The problem: Only one portion of the data is to be written out: from the line bearing "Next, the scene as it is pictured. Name" through the line bearing "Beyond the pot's". Write it exactly as it appears.

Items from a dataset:
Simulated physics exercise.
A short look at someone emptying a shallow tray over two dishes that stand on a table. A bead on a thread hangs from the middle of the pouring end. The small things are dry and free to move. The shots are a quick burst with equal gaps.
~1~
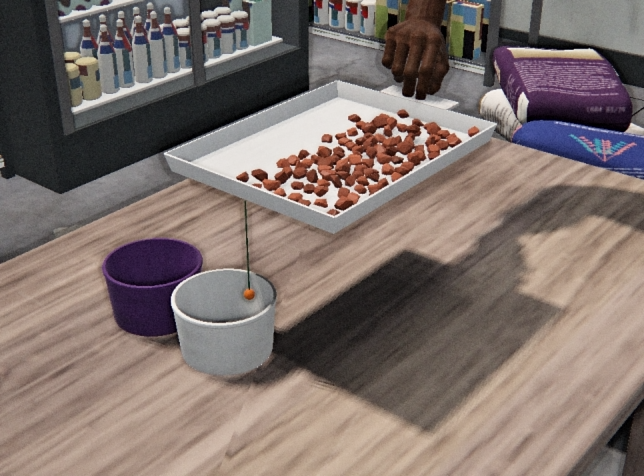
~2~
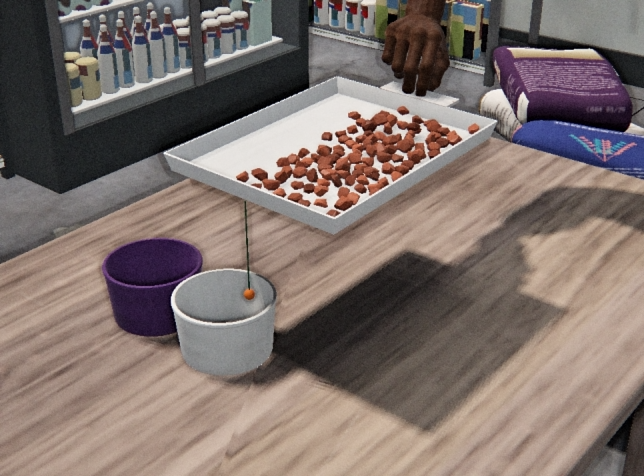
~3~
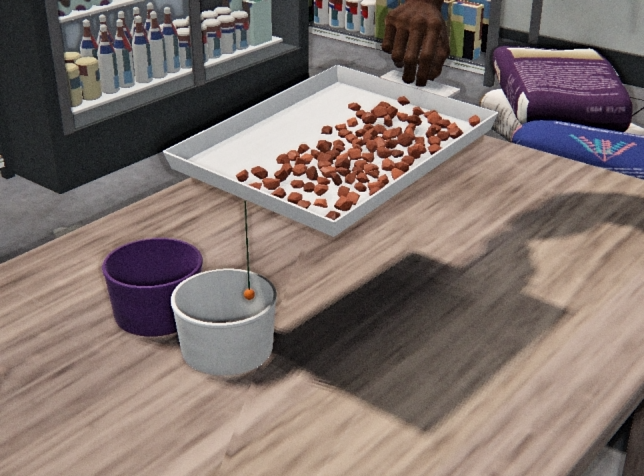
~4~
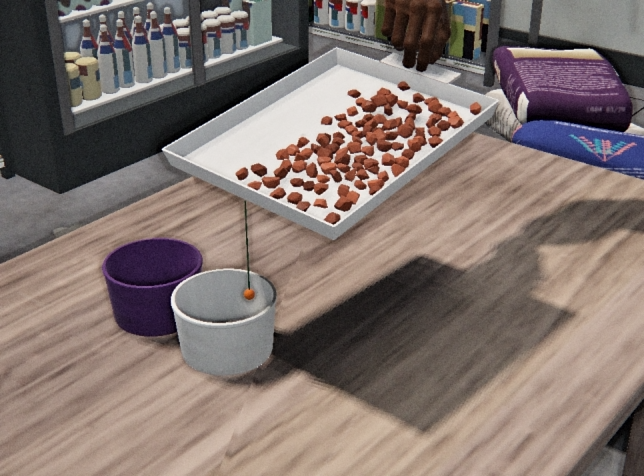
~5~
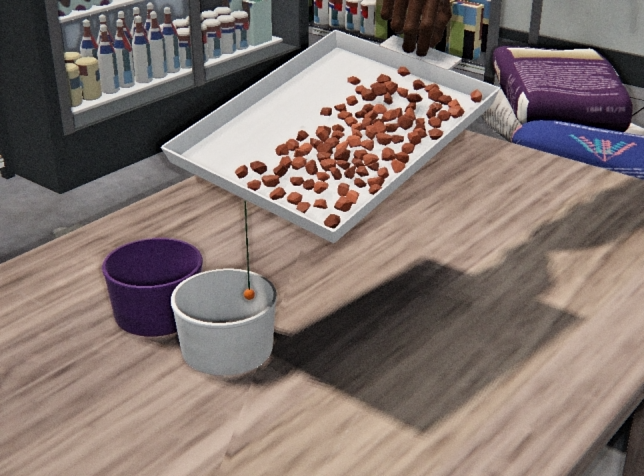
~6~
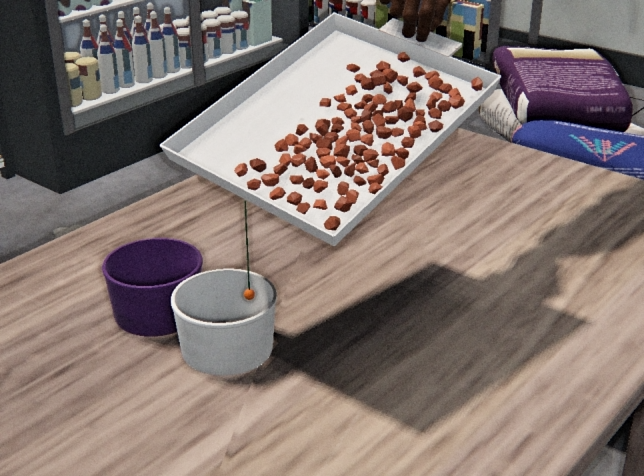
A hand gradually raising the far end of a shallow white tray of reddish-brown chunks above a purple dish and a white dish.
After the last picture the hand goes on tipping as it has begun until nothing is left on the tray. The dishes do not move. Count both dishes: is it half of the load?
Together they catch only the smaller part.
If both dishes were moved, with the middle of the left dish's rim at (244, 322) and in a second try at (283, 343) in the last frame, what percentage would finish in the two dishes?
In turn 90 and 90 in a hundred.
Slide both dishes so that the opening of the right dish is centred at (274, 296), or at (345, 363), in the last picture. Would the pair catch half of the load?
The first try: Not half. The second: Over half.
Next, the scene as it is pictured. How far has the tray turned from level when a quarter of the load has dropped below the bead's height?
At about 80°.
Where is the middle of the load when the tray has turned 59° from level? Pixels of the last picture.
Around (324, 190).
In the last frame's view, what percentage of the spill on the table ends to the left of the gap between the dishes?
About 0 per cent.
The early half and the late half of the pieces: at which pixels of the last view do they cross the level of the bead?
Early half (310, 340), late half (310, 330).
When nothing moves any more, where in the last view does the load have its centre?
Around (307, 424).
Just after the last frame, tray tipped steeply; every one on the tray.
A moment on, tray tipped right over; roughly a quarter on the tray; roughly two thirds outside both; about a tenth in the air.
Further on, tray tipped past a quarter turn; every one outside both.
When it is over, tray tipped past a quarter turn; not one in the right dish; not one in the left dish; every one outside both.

* * *

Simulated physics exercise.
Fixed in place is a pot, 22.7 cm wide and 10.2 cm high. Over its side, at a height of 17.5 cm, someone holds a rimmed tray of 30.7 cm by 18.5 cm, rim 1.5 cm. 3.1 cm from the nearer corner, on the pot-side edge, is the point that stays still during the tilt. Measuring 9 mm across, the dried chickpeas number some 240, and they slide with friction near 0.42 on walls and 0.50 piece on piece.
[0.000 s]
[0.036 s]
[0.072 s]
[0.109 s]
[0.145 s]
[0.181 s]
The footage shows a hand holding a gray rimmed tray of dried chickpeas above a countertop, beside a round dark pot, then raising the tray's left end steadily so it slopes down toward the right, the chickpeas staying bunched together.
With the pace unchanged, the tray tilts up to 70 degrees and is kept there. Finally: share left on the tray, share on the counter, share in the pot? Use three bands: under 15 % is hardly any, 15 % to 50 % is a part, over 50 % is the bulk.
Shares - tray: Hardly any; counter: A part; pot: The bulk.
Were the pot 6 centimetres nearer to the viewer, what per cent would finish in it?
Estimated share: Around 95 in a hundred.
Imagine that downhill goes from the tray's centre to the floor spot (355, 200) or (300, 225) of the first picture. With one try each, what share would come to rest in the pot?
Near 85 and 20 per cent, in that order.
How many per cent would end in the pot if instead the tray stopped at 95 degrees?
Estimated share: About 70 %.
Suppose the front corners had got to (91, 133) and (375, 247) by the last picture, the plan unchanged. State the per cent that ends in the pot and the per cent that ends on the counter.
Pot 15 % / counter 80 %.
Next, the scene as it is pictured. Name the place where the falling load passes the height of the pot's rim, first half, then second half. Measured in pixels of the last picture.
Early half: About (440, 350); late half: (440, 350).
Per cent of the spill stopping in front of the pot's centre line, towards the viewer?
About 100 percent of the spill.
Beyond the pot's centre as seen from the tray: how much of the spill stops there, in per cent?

Output of the task:
Next, the scene as it is pictured. Name the place where the falling load passes the height of the pot's rim, first half, then second half. Measured in pixels of the last picture.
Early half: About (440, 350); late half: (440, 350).
Per cent of the spill stopping in front of the pot's centre line, towards the viewer?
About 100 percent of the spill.
Beyond the pot's centre as seen from the tray: how much of the spill stops there, in per cent?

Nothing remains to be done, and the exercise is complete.